[Entries in question format]
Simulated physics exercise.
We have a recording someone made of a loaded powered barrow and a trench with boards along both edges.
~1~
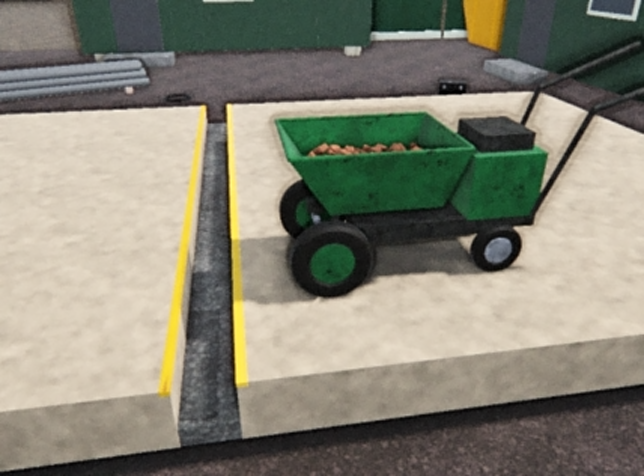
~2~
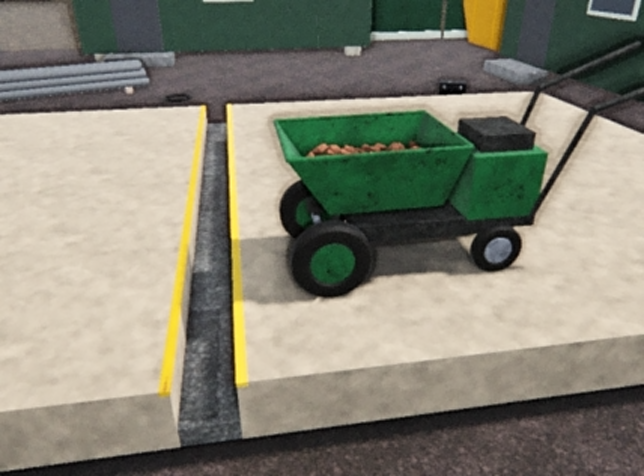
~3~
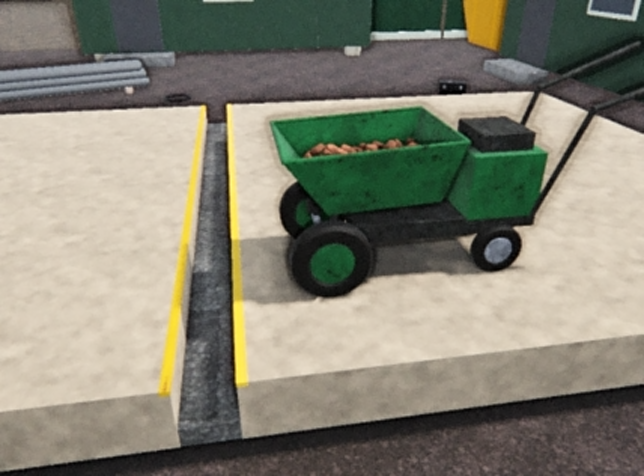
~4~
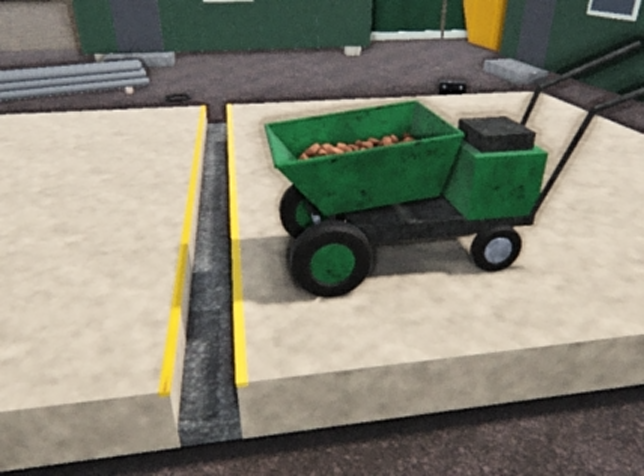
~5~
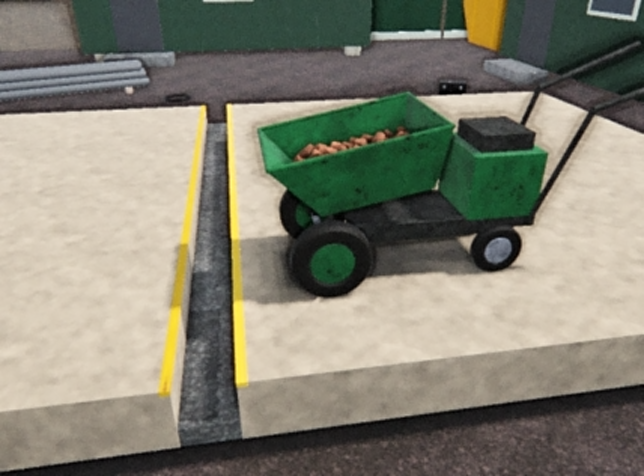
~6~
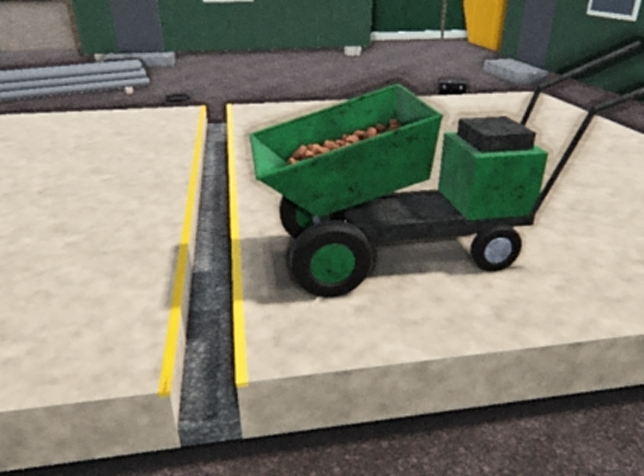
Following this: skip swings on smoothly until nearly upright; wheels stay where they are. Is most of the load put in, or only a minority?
The trench is going to be left with upwards of half the load.
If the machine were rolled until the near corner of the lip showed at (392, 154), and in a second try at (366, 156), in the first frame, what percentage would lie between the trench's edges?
About 20 per cent for the first spot and about 30 per cent for the second.
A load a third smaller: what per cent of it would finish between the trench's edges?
Close to 90 percent.
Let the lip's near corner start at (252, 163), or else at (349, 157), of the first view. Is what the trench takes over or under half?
First attempt: Short of half; second attempt: Beyond half.
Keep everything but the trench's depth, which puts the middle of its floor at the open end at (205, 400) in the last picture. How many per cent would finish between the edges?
Something close to 60 per cent.
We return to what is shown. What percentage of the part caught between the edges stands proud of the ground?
I'd estimate around 5 %.
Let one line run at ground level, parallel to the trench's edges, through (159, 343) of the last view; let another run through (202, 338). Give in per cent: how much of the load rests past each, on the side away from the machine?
In order: Near 20 %, then 60 %.
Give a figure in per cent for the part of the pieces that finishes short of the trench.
Roughly 0 in a hundred.
Shortly afterwards, skip tipped steeply; the whole lot in the skip.
Next, skip tipped steeply; all but a few in the skip; a little in or heaped over the trench; only a few beyond it.
Some moments later, skip tipped right over; near a quarter in the skip; near two thirds in or heaped over the trench; near a quarter beyond it.
In the end, skip tipped right over; the bulk in or heaped over the trench; near a quarter beyond it.
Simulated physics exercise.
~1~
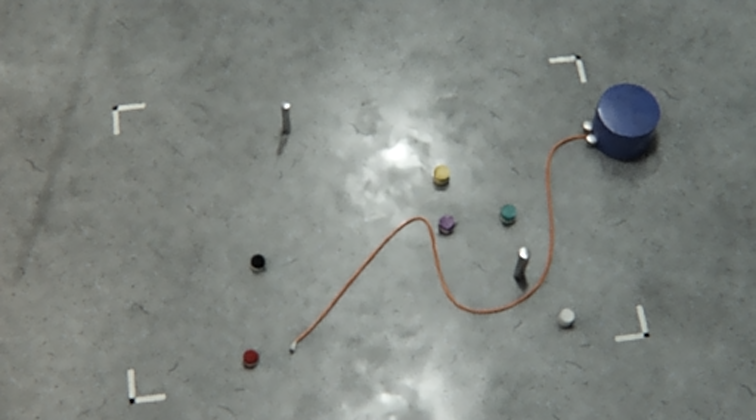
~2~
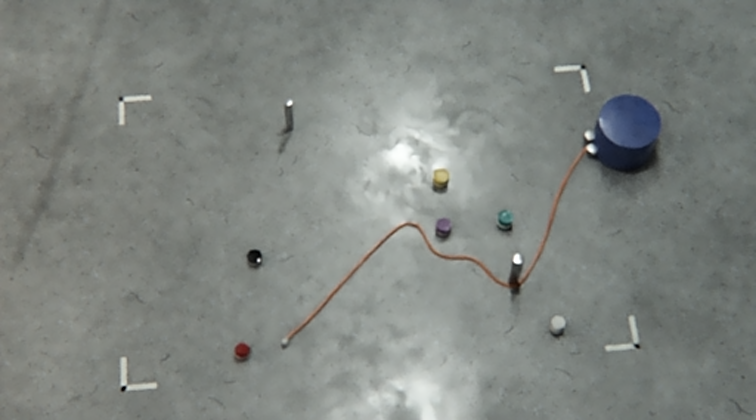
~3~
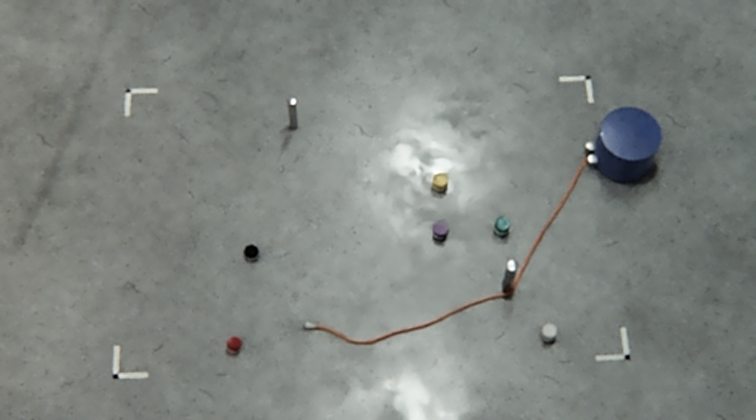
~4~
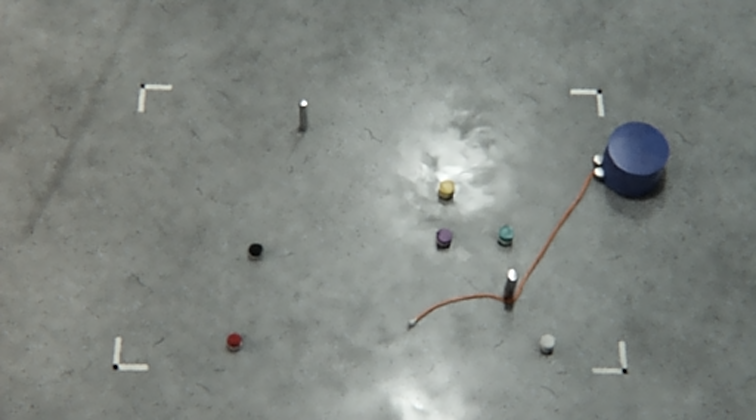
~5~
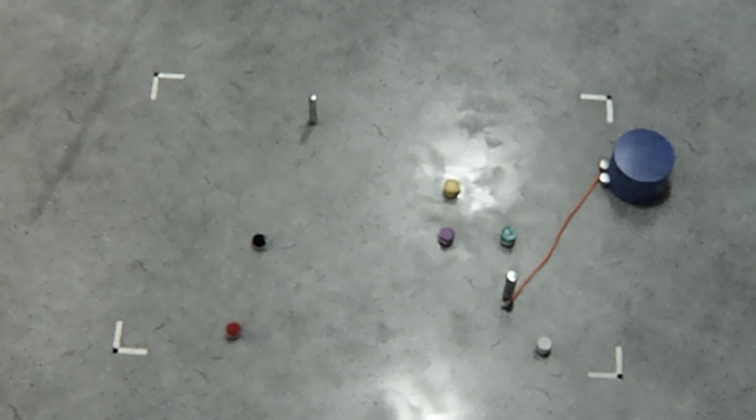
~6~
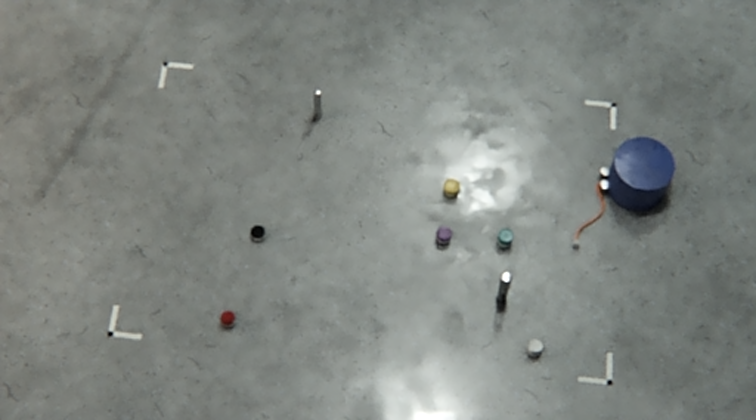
Orange cord sliding across a grey floor past a steel post toward a blue drum, leaving a short end out, small canisters unmoved.
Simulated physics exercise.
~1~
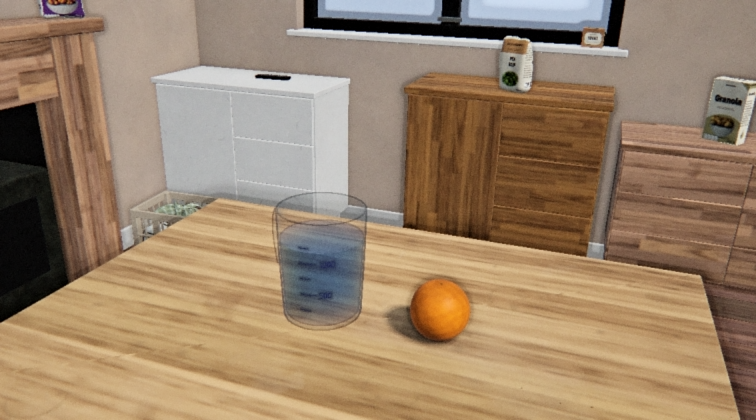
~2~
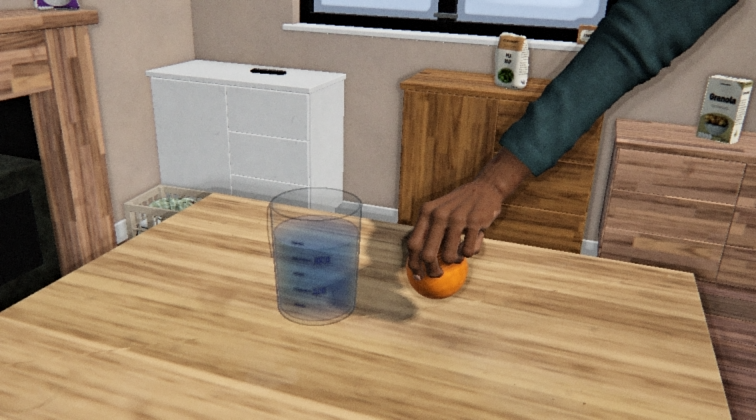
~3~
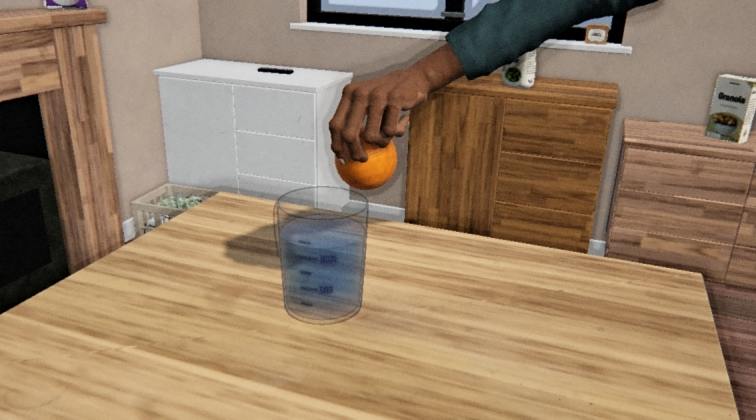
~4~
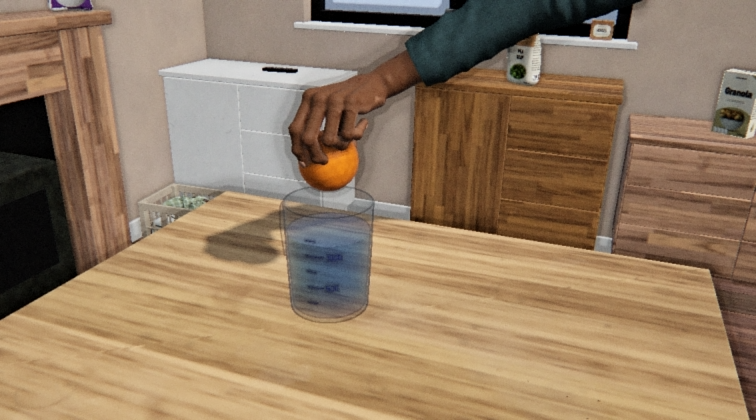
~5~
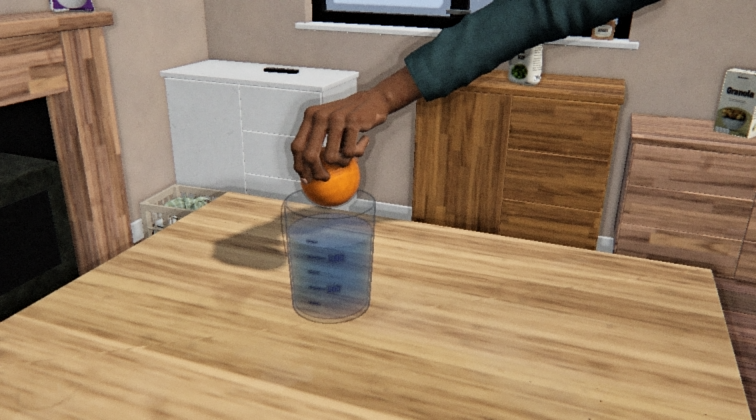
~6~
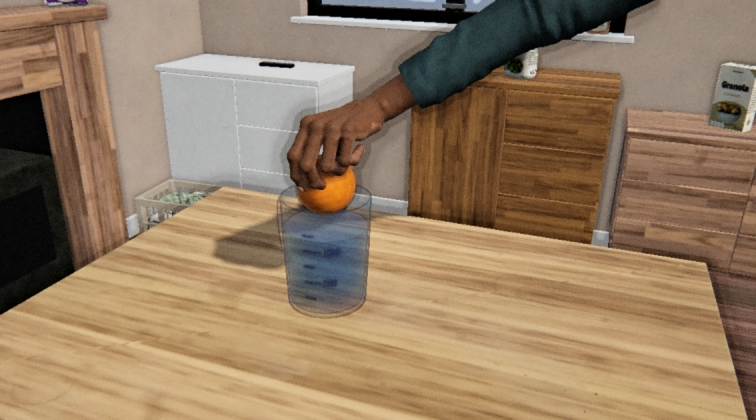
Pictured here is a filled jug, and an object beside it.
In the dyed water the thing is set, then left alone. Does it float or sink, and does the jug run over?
Once released it stays up top; meanwhile the jug keeps every drop.
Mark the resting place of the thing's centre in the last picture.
Roughly at pixel (326, 224).
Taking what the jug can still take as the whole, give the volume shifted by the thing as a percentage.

> _EXERCISE BRIEF_:
Copy the material above in full and exactly, skipping pictures.

> _TASK ANSWER_:
Simulated physics exercise.
We have a recording someone made of a loaded powered barrow and a trench with boards along both edges.
~1~
~2~
~3~
~4~
~5~
~6~
Following this: skip swings on smoothly until nearly upright; wheels stay where they are. Is most of the load put in, or only a minority?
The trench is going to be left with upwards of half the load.
If the machine were rolled until the near corner of the lip showed at (392, 154), and in a second try at (366, 156), in the first frame, what percentage would lie between the trench's edges?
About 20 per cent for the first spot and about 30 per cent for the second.
A load a third smaller: what per cent of it would finish between the trench's edges?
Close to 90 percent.
Let the lip's near corner start at (252, 163), or else at (349, 157), of the first view. Is what the trench takes over or under half?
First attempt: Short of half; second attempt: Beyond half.
Keep everything but the trench's depth, which puts the middle of its floor at the open end at (205, 400) in the last picture. How many per cent would finish between the edges?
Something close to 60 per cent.
We return to what is shown. What percentage of the part caught between the edges stands proud of the ground?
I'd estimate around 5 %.
Let one line run at ground level, parallel to the trench's edges, through (159, 343) of the last view; let another run through (202, 338). Give in per cent: how much of the load rests past each, on the side away from the machine?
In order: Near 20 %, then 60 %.
Give a figure in per cent for the part of the pieces that finishes short of the trench.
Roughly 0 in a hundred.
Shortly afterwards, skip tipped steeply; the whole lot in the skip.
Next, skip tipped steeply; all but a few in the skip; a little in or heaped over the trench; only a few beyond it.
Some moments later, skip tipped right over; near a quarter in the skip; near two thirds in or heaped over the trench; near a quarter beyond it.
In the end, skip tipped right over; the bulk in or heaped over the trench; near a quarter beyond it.
Simulated physics exercise.
~1~
~2~
~3~
~4~
~5~
~6~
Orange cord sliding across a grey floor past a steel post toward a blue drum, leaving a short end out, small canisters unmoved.
Simulated physics exercise.
~1~
~2~
~3~
~4~
~5~
~6~
Pictured here is a filled jug, and an object beside it.
In the dyed water the thing is set, then left alone. Does it float or sink, and does the jug run over?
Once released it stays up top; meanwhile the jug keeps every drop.
Mark the resting place of the thing's centre in the last picture.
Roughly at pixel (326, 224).
Taking what the jug can still take as the whole, give the volume shifted by the thing as a percentage.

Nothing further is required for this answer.